_SHORT TASK_: Write out each line that follows exactly as it stands, without the pictures.

_TASK INPUT_:
○ ○ ○
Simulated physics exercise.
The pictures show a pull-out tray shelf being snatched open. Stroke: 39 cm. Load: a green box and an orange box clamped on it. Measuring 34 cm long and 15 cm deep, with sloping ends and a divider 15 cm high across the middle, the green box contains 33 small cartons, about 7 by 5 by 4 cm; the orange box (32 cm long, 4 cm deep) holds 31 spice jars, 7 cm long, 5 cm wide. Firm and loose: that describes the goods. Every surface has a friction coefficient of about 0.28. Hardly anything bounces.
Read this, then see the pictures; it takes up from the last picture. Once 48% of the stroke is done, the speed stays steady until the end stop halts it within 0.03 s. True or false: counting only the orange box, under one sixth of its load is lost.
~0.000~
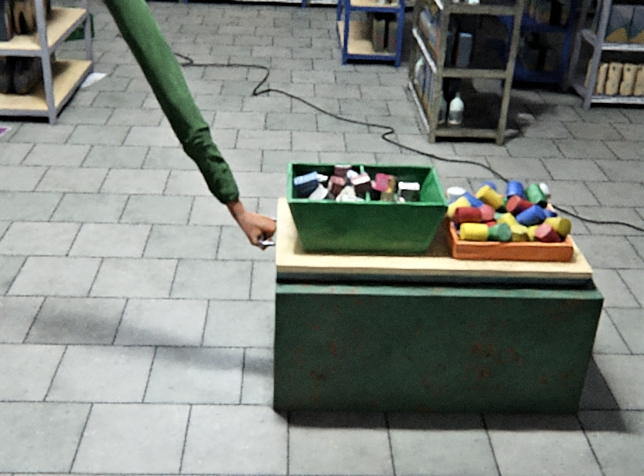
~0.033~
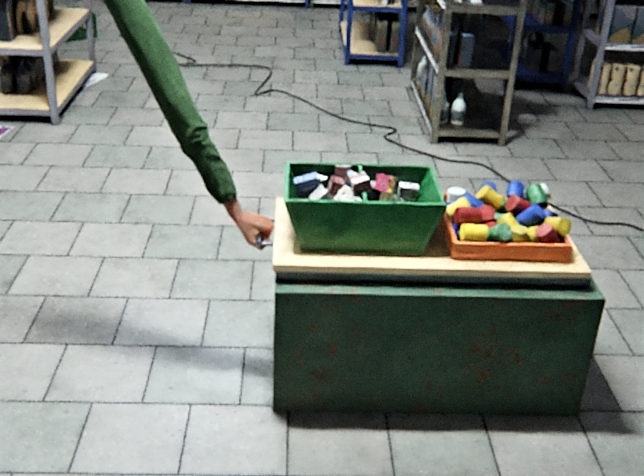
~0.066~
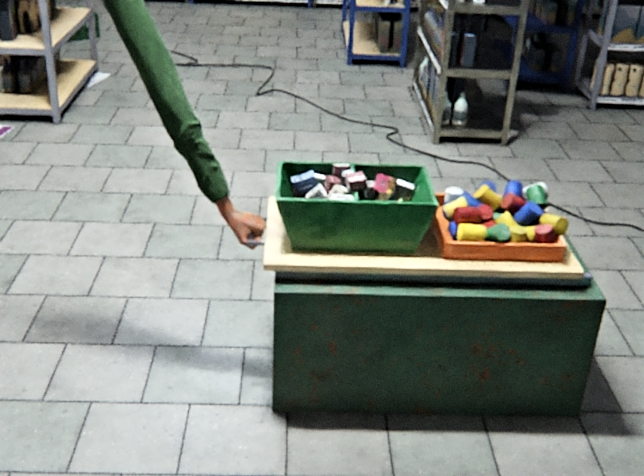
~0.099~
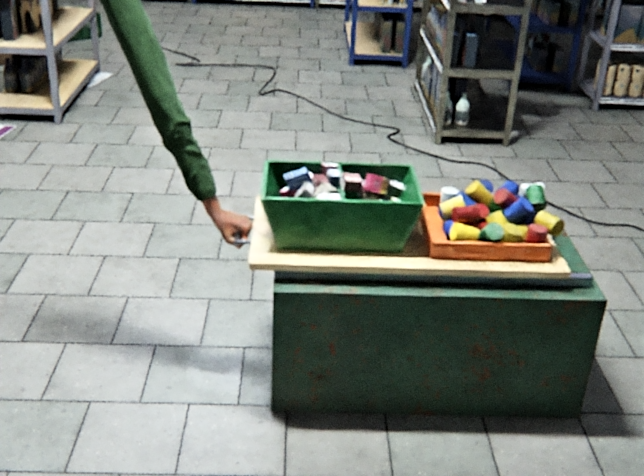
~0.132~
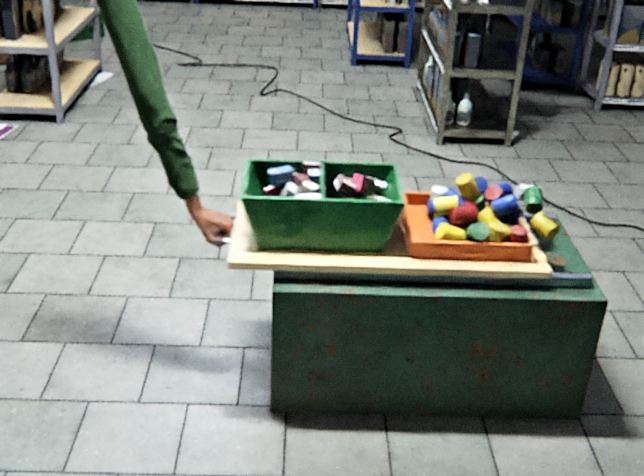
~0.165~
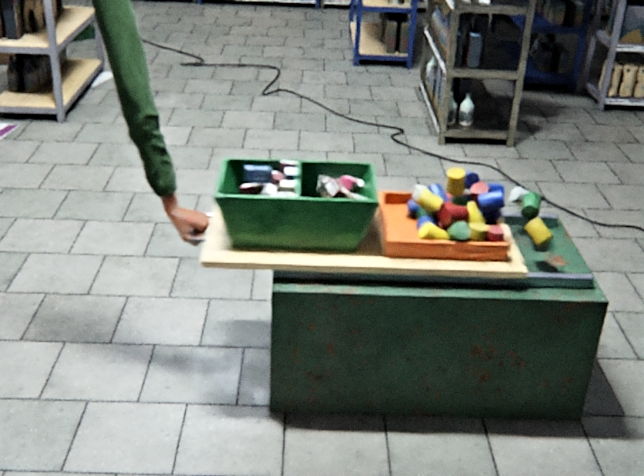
False, over one sixth is lost.
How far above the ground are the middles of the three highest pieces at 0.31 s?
Mean height: Some 66 cm.
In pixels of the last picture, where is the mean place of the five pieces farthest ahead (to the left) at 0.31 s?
Centre: About (172, 183) px.
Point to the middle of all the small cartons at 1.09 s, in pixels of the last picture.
Pixel (221, 202), give or take.
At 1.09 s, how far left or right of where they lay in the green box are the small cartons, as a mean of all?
Rightwards, roughly 0 cm.
After 0.23 s, the runners reach their end.
After 0.31 s, green box 33 in, 0 out and orange box 25 in, 6 out.
After 0.43 s, green box 33 in, 0 out and orange box 25 in, 6 out.
After 0.65 s, green box 33 in, 0 out and orange box 23 in, 8 out.
Outcome (at 1.09 s), green box 33 in, 0 out and orange box 23 in, 8 out. Asked share, 8 of 31, 26 per cent.
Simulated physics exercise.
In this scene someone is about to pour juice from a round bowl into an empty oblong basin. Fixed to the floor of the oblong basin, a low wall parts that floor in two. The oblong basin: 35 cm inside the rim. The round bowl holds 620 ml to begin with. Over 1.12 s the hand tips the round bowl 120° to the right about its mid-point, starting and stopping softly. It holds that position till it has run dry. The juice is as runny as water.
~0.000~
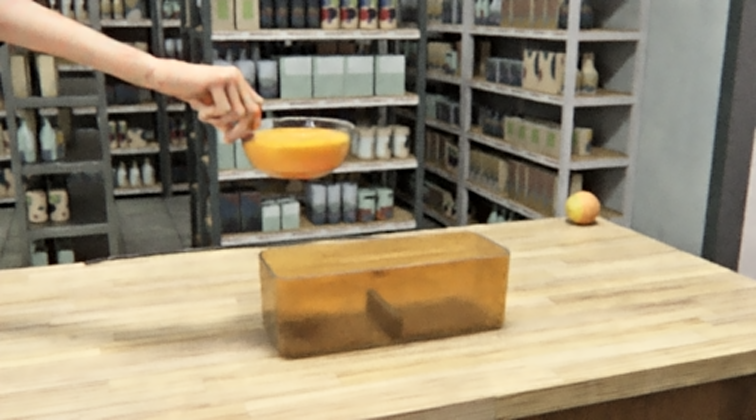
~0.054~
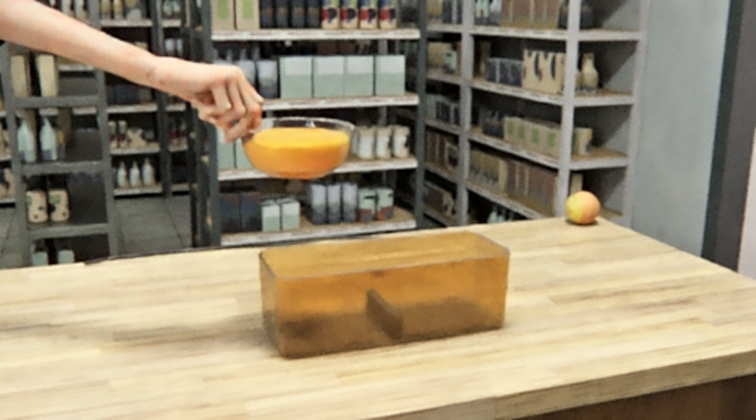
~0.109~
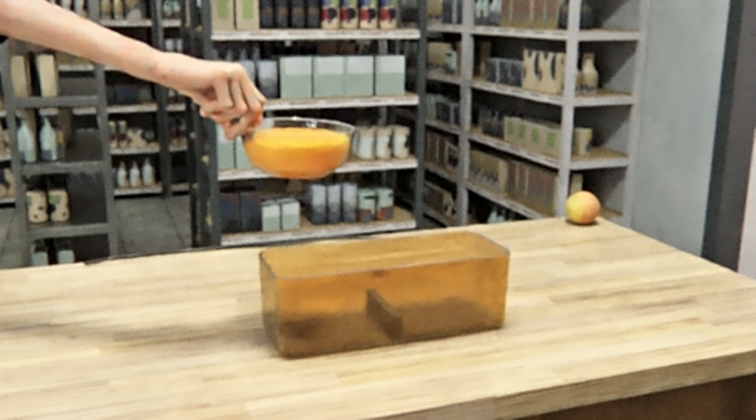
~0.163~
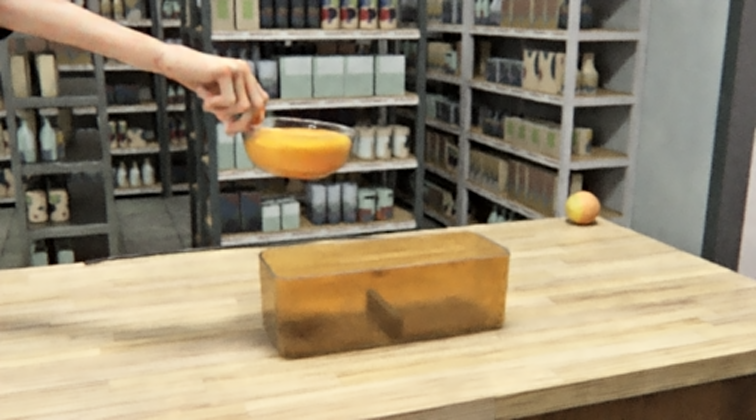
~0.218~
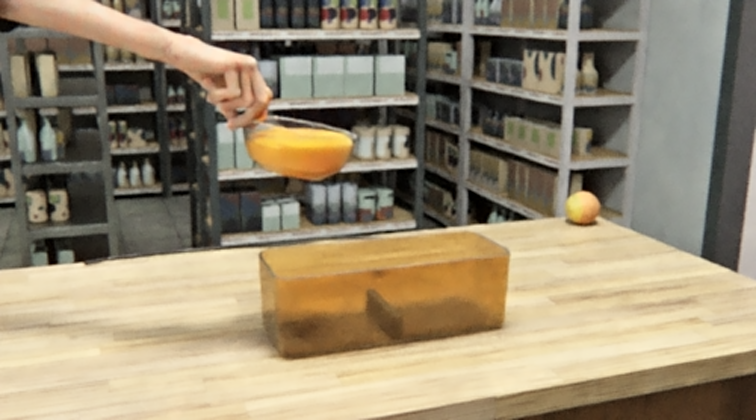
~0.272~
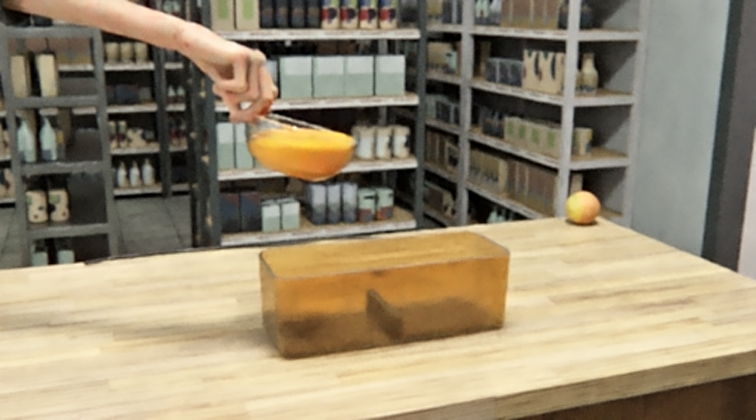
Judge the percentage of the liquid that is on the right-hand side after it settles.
My estimate is 63 %.
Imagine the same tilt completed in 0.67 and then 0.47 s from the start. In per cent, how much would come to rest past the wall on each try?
50 per cent first, 40 per cent second.
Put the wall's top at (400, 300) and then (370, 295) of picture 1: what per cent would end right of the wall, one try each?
Respectively close to 35 and 75 %.
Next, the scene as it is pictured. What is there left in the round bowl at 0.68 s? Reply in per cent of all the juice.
Portion remaining: Approx. 24 per cent.
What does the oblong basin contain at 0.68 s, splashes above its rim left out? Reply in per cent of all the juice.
Roughly 34 percent.
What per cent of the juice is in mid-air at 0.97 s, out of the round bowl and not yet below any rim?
Estimated airborne part: Roughly 3 per cent.
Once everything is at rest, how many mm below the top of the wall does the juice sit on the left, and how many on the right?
Left side: Around 26 mm. Right side: Around 18 mm.
By 0.68 s the tilt is 79° and 23 per cent is still to pour, 4 is left of the wall and 30 right of it.
By 0.97 s the tilt is 115° and 0 per cent is still to pour, 35 is left of the wall and 62 right of it.
By 1.28 s the tilt is 120° and 0 per cent is still to pour, 36 is left of the wall and 63 right of it.
By 1.62 s the tilt is 120° and 0 per cent is still to pour, 36 is left of the wall and 63 right of it.
At rest 36 per cent lies left of the wall, 63 right of it and 1 outside.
○ ○ ○
_ANSWER TO THE PROBLEM_:
Simulated physics exercise.
The pictures show a pull-out tray shelf being snatched open. Stroke: 39 cm. Load: a green box and an orange box clamped on it. Measuring 34 cm long and 15 cm deep, with sloping ends and a divider 15 cm high across the middle, the green box contains 33 small cartons, about 7 by 5 by 4 cm; the orange box (32 cm long, 4 cm deep) holds 31 spice jars, 7 cm long, 5 cm wide. Firm and loose: that describes the goods. Every surface has a friction coefficient of about 0.28. Hardly anything bounces.
Read this, then see the pictures; it takes up from the last picture. Once 48% of the stroke is done, the speed stays steady until the end stop halts it within 0.03 s. True or false: counting only the orange box, under one sixth of its load is lost.
~0.000~
~0.033~
~0.066~
~0.099~
~0.132~
~0.165~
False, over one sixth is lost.
How far above the ground are the middles of the three highest pieces at 0.31 s?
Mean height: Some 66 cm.
In pixels of the last picture, where is the mean place of the five pieces farthest ahead (to the left) at 0.31 s?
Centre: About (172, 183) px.
Point to the middle of all the small cartons at 1.09 s, in pixels of the last picture.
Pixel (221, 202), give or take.
At 1.09 s, how far left or right of where they lay in the green box are the small cartons, as a mean of all?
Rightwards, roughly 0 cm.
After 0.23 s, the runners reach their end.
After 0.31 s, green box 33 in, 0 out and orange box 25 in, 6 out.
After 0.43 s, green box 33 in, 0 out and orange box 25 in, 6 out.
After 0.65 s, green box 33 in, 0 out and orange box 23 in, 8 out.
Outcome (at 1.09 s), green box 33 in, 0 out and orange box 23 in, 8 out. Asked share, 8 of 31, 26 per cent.
Simulated physics exercise.
In this scene someone is about to pour juice from a round bowl into an empty oblong basin. Fixed to the floor of the oblong basin, a low wall parts that floor in two. The oblong basin: 35 cm inside the rim. The round bowl holds 620 ml to begin with. Over 1.12 s the hand tips the round bowl 120° to the right about its mid-point, starting and stopping softly. It holds that position till it has run dry. The juice is as runny as water.
~0.000~
~0.054~
~0.109~
~0.163~
~0.218~
~0.272~
Judge the percentage of the liquid that is on the right-hand side after it settles.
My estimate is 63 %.
Imagine the same tilt completed in 0.67 and then 0.47 s from the start. In per cent, how much would come to rest past the wall on each try?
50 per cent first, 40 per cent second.
Put the wall's top at (400, 300) and then (370, 295) of picture 1: what per cent would end right of the wall, one try each?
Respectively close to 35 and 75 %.
Next, the scene as it is pictured. What is there left in the round bowl at 0.68 s? Reply in per cent of all the juice.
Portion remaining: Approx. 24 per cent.
What does the oblong basin contain at 0.68 s, splashes above its rim left out? Reply in per cent of all the juice.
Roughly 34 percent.
What per cent of the juice is in mid-air at 0.97 s, out of the round bowl and not yet below any rim?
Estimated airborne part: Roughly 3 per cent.
Once everything is at rest, how many mm below the top of the wall does the juice sit on the left, and how many on the right?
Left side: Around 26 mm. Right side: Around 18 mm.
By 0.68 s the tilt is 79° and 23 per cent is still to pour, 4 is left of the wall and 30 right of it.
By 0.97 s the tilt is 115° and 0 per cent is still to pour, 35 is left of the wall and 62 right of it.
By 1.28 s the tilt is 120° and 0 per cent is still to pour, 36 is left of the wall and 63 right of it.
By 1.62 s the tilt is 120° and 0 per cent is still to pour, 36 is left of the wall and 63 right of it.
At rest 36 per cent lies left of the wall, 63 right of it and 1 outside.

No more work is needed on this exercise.